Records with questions
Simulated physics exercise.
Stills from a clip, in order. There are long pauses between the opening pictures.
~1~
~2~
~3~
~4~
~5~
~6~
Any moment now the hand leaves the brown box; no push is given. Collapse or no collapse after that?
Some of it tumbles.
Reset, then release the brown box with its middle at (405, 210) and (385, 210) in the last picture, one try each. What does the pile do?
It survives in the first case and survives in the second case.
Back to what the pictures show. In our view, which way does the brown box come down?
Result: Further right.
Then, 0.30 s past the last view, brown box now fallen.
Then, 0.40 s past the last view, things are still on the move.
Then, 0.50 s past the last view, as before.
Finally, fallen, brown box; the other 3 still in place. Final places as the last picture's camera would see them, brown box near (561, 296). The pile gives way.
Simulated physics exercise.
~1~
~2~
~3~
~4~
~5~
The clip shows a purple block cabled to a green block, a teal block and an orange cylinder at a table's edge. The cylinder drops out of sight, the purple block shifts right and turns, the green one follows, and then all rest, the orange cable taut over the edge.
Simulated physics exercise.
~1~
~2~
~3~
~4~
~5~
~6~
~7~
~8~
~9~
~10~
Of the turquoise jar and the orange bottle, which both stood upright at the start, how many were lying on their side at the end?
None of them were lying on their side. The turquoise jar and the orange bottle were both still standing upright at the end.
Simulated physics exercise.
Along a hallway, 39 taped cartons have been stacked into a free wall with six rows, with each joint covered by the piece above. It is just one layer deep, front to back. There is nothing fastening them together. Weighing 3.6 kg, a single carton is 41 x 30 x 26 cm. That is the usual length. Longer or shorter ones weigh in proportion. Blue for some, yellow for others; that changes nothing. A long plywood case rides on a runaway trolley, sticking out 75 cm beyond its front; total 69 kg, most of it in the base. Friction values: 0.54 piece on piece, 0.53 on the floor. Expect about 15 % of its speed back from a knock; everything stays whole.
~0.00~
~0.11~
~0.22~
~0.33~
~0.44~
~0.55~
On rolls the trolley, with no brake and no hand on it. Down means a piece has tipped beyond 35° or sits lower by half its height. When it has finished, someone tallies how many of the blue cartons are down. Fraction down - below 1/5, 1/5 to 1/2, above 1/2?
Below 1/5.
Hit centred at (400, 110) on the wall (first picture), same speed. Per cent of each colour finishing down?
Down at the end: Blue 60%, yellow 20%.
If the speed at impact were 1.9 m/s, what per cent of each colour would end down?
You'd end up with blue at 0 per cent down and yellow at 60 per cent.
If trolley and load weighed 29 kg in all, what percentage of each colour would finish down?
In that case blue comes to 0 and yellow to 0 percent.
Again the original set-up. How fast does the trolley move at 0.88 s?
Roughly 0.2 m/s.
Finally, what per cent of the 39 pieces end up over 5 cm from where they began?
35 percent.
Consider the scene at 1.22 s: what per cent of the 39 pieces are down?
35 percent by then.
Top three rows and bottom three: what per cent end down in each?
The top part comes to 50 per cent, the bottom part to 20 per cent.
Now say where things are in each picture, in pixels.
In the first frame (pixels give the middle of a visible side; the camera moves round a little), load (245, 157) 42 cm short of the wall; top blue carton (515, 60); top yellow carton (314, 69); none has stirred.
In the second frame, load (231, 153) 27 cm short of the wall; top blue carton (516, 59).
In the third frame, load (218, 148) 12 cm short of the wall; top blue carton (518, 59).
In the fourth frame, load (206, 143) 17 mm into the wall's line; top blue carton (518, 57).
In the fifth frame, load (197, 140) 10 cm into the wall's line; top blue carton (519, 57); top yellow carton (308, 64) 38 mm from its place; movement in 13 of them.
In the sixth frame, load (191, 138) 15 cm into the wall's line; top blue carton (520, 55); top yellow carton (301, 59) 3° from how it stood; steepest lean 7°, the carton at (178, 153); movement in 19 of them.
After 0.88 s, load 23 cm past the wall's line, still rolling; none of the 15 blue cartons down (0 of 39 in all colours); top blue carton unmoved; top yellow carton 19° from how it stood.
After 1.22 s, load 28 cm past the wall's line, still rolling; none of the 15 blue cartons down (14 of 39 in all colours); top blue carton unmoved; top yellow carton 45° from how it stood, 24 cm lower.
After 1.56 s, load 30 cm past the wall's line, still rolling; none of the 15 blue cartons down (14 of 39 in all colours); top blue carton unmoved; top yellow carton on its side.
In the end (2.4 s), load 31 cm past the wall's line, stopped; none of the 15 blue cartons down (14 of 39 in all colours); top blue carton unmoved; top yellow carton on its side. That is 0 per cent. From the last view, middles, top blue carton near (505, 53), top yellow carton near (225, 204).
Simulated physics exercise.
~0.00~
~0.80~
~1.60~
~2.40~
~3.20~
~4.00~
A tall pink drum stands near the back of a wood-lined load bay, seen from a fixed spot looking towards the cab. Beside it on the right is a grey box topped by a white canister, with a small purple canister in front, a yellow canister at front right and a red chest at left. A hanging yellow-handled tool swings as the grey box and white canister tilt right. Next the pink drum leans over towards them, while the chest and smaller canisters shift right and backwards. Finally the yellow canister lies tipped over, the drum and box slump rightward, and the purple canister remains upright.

Instructions for the task
Each line of the material should be duplicated exactly, please.

Exercise solution
Simulated physics exercise.
Stills from a clip, in order. There are long pauses between the opening pictures.
~1~
~2~
~3~
~4~
~5~
~6~
Any moment now the hand leaves the brown box; no push is given. Collapse or no collapse after that?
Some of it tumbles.
Reset, then release the brown box with its middle at (405, 210) and (385, 210) in the last picture, one try each. What does the pile do?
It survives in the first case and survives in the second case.
Back to what the pictures show. In our view, which way does the brown box come down?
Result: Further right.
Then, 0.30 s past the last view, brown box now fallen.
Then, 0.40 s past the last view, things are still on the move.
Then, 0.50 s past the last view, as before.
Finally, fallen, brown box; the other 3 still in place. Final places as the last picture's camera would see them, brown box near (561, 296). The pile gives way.
Simulated physics exercise.
~1~
~2~
~3~
~4~
~5~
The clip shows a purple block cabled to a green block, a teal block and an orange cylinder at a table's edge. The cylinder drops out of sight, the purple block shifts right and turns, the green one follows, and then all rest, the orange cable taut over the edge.
Simulated physics exercise.
~1~
~2~
~3~
~4~
~5~
~6~
~7~
~8~
~9~
~10~
Of the turquoise jar and the orange bottle, which both stood upright at the start, how many were lying on their side at the end?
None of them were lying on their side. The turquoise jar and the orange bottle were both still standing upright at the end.
Simulated physics exercise.
Along a hallway, 39 taped cartons have been stacked into a free wall with six rows, with each joint covered by the piece above. It is just one layer deep, front to back. There is nothing fastening them together. Weighing 3.6 kg, a single carton is 41 x 30 x 26 cm. That is the usual length. Longer or shorter ones weigh in proportion. Blue for some, yellow for others; that changes nothing. A long plywood case rides on a runaway trolley, sticking out 75 cm beyond its front; total 69 kg, most of it in the base. Friction values: 0.54 piece on piece, 0.53 on the floor. Expect about 15 % of its speed back from a knock; everything stays whole.
~0.00~
~0.11~
~0.22~
~0.33~
~0.44~
~0.55~
On rolls the trolley, with no brake and no hand on it. Down means a piece has tipped beyond 35° or sits lower by half its height. When it has finished, someone tallies how many of the blue cartons are down. Fraction down - below 1/5, 1/5 to 1/2, above 1/2?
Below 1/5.
Hit centred at (400, 110) on the wall (first picture), same speed. Per cent of each colour finishing down?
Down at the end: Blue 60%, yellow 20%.
If the speed at impact were 1.9 m/s, what per cent of each colour would end down?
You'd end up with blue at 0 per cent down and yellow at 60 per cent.
If trolley and load weighed 29 kg in all, what percentage of each colour would finish down?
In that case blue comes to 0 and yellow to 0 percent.
Again the original set-up. How fast does the trolley move at 0.88 s?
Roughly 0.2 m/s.
Finally, what per cent of the 39 pieces end up over 5 cm from where they began?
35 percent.
Consider the scene at 1.22 s: what per cent of the 39 pieces are down?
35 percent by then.
Top three rows and bottom three: what per cent end down in each?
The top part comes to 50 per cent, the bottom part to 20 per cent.
Now say where things are in each picture, in pixels.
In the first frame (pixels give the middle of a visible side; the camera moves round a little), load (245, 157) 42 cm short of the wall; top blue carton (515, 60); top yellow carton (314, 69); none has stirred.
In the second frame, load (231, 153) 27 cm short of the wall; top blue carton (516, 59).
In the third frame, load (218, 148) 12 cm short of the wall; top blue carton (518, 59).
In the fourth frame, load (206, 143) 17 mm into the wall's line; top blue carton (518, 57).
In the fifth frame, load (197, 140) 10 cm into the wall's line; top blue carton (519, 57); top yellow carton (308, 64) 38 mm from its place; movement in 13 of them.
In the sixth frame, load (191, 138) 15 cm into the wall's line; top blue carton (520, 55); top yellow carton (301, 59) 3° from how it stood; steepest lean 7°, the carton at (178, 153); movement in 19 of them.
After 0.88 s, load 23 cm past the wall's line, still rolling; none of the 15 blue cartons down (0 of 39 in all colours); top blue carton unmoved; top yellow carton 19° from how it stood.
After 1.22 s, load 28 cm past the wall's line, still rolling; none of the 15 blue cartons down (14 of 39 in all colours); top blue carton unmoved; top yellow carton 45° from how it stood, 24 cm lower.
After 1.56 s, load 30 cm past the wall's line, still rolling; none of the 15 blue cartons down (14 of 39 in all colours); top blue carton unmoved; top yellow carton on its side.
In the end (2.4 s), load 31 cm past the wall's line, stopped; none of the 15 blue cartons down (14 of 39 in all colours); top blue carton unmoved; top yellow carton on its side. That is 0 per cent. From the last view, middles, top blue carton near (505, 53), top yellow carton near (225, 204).
Simulated physics exercise.
~0.00~
~0.80~
~1.60~
~2.40~
~3.20~
~4.00~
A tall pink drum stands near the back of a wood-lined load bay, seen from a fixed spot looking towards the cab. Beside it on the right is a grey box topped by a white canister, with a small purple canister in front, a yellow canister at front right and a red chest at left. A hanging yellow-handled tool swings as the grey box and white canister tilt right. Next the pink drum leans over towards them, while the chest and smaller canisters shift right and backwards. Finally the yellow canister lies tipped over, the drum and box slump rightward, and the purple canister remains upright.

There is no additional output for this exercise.